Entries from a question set
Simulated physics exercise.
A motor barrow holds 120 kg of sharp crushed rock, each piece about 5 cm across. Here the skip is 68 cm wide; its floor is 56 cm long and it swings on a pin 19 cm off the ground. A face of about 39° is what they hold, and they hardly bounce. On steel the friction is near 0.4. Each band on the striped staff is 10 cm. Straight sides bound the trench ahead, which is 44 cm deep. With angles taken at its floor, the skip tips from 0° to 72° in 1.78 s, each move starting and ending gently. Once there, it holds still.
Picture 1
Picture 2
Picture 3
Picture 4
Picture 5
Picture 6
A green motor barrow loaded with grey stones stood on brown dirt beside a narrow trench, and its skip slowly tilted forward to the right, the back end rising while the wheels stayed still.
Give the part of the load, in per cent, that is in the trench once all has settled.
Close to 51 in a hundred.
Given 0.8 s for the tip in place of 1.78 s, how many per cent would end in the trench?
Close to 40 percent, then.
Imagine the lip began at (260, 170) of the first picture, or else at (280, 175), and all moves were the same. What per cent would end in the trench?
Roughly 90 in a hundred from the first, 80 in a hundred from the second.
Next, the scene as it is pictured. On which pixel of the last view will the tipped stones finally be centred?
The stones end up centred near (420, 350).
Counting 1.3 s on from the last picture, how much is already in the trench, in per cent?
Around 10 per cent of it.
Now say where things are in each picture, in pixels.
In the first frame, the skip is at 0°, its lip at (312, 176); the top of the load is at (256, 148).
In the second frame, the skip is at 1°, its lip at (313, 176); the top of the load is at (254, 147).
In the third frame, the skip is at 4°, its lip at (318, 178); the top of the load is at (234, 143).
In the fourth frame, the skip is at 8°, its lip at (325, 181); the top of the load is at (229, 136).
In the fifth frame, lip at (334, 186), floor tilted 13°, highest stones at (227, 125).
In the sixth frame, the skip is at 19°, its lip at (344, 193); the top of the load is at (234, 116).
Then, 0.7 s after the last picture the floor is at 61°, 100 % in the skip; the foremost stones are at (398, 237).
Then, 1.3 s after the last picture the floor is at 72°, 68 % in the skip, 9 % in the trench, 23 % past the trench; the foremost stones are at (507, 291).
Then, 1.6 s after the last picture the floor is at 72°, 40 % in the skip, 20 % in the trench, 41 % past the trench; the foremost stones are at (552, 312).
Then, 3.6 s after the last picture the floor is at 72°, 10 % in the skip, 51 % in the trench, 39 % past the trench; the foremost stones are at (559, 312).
--
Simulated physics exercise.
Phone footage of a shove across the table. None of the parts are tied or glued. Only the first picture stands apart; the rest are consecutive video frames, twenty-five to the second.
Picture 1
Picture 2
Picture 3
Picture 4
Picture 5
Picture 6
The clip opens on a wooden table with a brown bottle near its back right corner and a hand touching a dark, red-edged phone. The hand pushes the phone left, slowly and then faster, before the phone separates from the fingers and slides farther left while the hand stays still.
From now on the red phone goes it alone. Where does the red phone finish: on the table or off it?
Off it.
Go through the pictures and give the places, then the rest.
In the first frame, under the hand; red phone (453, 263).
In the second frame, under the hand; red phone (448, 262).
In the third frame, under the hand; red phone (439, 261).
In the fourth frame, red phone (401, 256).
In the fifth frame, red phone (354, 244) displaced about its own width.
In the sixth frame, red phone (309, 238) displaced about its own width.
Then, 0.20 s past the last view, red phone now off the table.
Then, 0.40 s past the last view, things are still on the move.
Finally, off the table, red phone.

* [STATED PROBLEM] Copy down every line of the entries containing the word "across".

* [SOLUTION TO THE PROBLEM]
A motor barrow holds 120 kg of sharp crushed rock, each piece about 5 cm across. Here the skip is 68 cm wide; its floor is 56 cm long and it swings on a pin 19 cm off the ground. A face of about 39° is what they hold, and they hardly bounce. On steel the friction is near 0.4. Each band on the striped staff is 10 cm. Straight sides bound the trench ahead, which is 44 cm deep. With angles taken at its floor, the skip tips from 0° to 72° in 1.78 s, each move starting and ending gently. Once there, it holds still.
Phone footage of a shove across the table. None of the parts are tied or glued. Only the first picture stands apart; the rest are consecutive video frames, twenty-five to the second.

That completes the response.